* _Stored data_:
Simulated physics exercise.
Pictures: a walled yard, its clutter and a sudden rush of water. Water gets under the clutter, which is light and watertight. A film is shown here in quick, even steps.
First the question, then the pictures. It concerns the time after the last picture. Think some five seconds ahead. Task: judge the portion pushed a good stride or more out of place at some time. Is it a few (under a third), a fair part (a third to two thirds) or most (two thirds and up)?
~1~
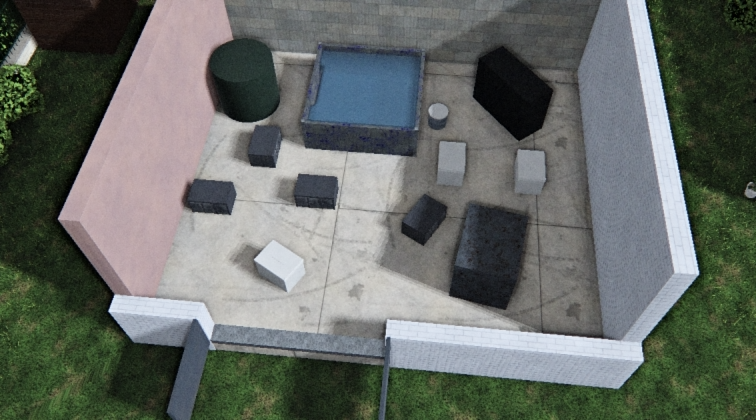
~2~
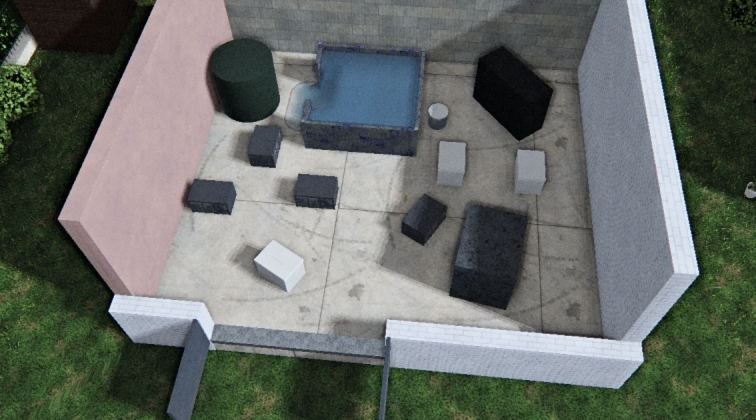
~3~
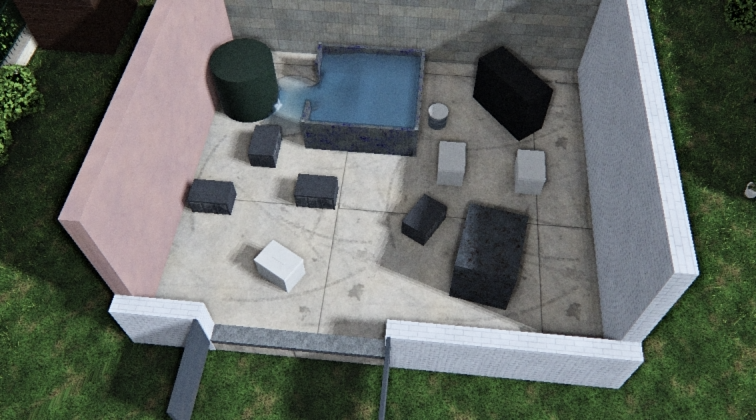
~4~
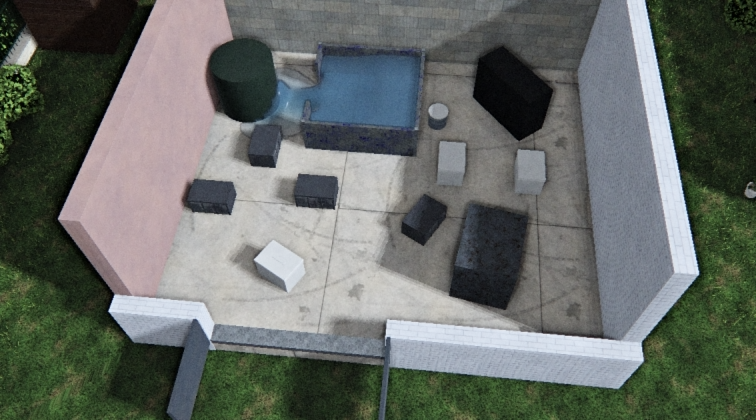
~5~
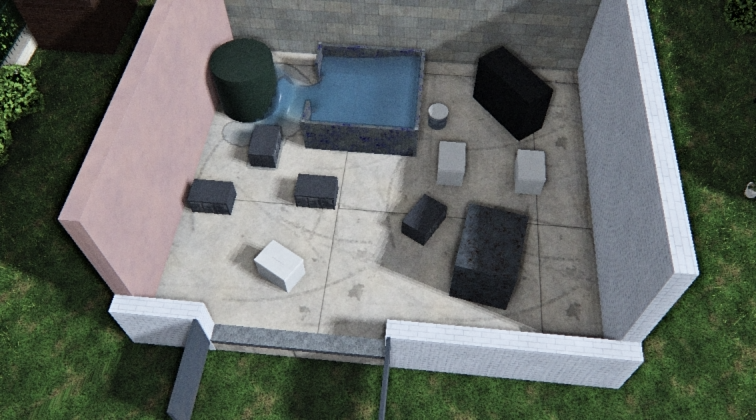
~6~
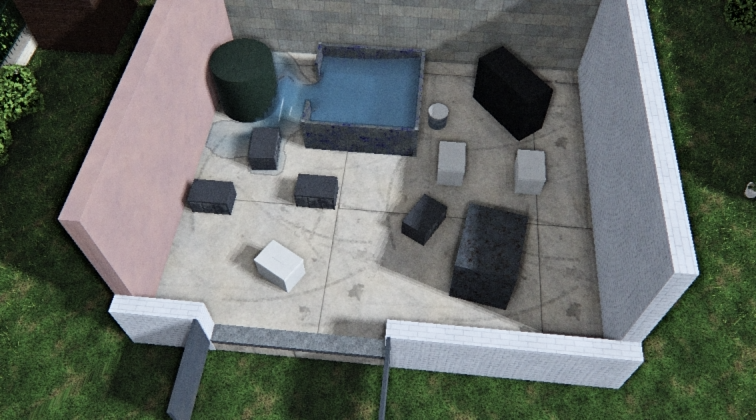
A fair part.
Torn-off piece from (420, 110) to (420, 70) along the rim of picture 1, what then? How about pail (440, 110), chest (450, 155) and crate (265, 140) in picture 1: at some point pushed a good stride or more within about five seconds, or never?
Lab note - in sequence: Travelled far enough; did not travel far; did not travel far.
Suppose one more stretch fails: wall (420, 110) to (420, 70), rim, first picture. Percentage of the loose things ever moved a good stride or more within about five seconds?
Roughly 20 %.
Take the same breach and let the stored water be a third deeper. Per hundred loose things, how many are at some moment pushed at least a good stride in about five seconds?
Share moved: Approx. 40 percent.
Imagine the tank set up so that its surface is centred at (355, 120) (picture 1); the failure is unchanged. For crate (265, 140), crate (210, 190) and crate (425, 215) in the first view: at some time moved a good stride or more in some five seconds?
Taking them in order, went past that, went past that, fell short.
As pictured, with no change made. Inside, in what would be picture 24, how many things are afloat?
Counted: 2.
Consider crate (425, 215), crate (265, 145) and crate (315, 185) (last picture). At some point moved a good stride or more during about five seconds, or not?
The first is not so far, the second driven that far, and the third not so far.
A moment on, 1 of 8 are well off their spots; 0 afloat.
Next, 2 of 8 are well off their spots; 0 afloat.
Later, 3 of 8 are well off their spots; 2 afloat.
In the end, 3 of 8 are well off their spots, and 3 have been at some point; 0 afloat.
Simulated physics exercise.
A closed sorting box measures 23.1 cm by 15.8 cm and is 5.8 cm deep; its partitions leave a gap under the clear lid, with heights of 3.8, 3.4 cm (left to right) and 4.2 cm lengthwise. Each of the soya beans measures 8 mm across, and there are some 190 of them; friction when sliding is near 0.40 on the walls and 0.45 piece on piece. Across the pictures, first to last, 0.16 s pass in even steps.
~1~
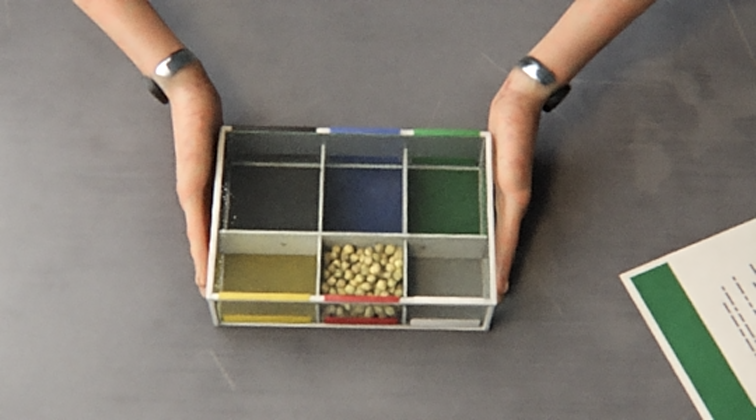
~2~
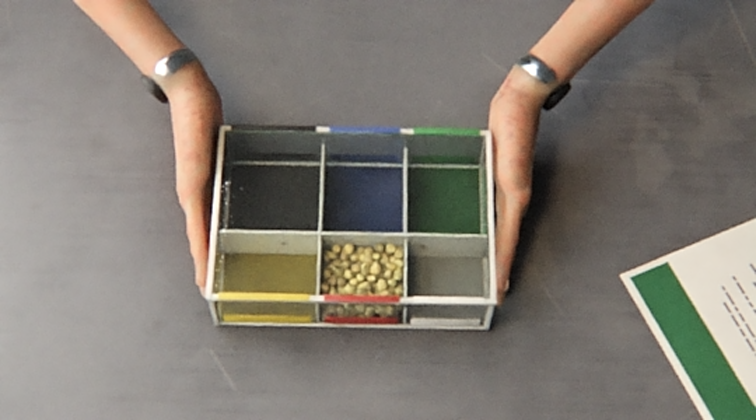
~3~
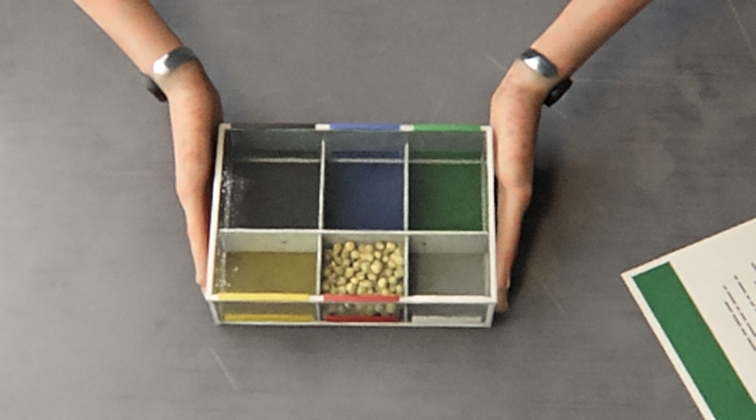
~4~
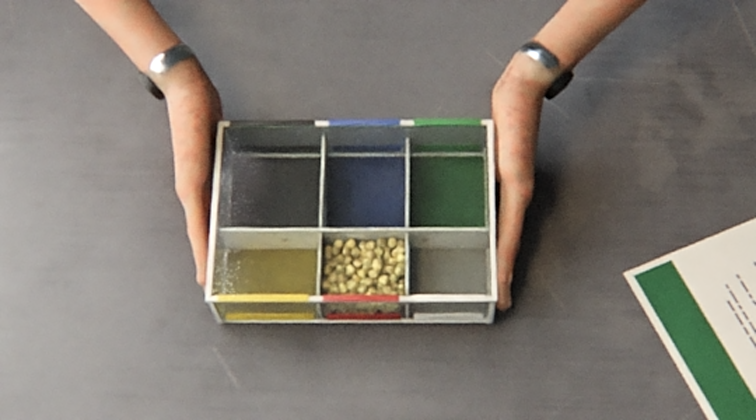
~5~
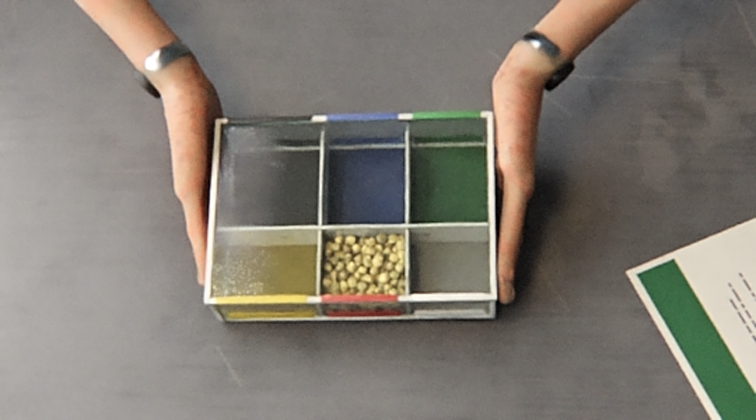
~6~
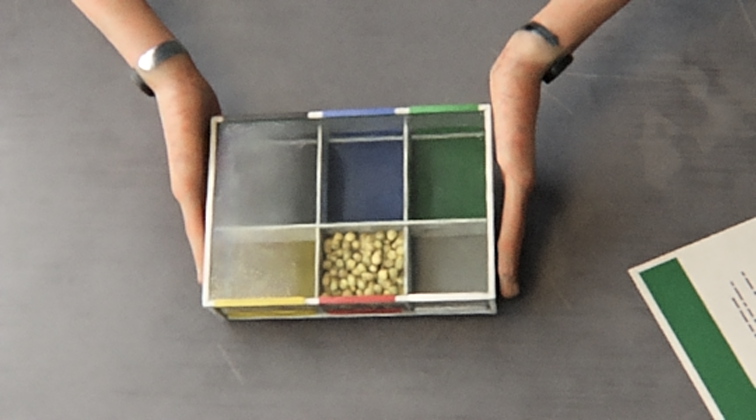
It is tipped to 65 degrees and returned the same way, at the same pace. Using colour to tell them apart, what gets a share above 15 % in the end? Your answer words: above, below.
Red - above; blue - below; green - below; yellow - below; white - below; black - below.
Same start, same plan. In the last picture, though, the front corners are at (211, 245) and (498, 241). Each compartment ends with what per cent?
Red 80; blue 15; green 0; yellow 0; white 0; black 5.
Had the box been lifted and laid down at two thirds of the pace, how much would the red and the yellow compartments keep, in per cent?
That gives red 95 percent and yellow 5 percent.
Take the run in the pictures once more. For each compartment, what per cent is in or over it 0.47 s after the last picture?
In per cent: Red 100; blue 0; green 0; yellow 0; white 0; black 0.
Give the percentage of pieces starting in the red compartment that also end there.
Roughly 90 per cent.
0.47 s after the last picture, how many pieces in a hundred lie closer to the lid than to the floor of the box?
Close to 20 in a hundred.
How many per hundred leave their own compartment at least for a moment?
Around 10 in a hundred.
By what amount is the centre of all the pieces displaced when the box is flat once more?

* _What is expected_: Repeat the material above in full and unchanged, minus its images.

* _Response below_:
Simulated physics exercise.
Pictures: a walled yard, its clutter and a sudden rush of water. Water gets under the clutter, which is light and watertight. A film is shown here in quick, even steps.
First the question, then the pictures. It concerns the time after the last picture. Think some five seconds ahead. Task: judge the portion pushed a good stride or more out of place at some time. Is it a few (under a third), a fair part (a third to two thirds) or most (two thirds and up)?
~1~
~2~
~3~
~4~
~5~
~6~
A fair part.
Torn-off piece from (420, 110) to (420, 70) along the rim of picture 1, what then? How about pail (440, 110), chest (450, 155) and crate (265, 140) in picture 1: at some point pushed a good stride or more within about five seconds, or never?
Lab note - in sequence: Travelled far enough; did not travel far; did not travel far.
Suppose one more stretch fails: wall (420, 110) to (420, 70), rim, first picture. Percentage of the loose things ever moved a good stride or more within about five seconds?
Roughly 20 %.
Take the same breach and let the stored water be a third deeper. Per hundred loose things, how many are at some moment pushed at least a good stride in about five seconds?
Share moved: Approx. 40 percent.
Imagine the tank set up so that its surface is centred at (355, 120) (picture 1); the failure is unchanged. For crate (265, 140), crate (210, 190) and crate (425, 215) in the first view: at some time moved a good stride or more in some five seconds?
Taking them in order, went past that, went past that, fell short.
As pictured, with no change made. Inside, in what would be picture 24, how many things are afloat?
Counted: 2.
Consider crate (425, 215), crate (265, 145) and crate (315, 185) (last picture). At some point moved a good stride or more during about five seconds, or not?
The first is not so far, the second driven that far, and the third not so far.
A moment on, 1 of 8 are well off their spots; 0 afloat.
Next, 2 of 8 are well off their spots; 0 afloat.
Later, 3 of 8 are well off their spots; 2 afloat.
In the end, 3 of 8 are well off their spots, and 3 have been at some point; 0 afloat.
Simulated physics exercise.
A closed sorting box measures 23.1 cm by 15.8 cm and is 5.8 cm deep; its partitions leave a gap under the clear lid, with heights of 3.8, 3.4 cm (left to right) and 4.2 cm lengthwise. Each of the soya beans measures 8 mm across, and there are some 190 of them; friction when sliding is near 0.40 on the walls and 0.45 piece on piece. Across the pictures, first to last, 0.16 s pass in even steps.
~1~
~2~
~3~
~4~
~5~
~6~
It is tipped to 65 degrees and returned the same way, at the same pace. Using colour to tell them apart, what gets a share above 15 % in the end? Your answer words: above, below.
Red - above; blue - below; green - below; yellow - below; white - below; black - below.
Same start, same plan. In the last picture, though, the front corners are at (211, 245) and (498, 241). Each compartment ends with what per cent?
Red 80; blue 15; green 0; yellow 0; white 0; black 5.
Had the box been lifted and laid down at two thirds of the pace, how much would the red and the yellow compartments keep, in per cent?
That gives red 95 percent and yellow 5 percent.
Take the run in the pictures once more. For each compartment, what per cent is in or over it 0.47 s after the last picture?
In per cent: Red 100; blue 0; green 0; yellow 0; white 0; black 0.
Give the percentage of pieces starting in the red compartment that also end there.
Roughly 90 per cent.
0.47 s after the last picture, how many pieces in a hundred lie closer to the lid than to the floor of the box?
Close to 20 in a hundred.
How many per hundred leave their own compartment at least for a moment?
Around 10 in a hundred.
By what amount is the centre of all the pieces displaced when the box is flat once more?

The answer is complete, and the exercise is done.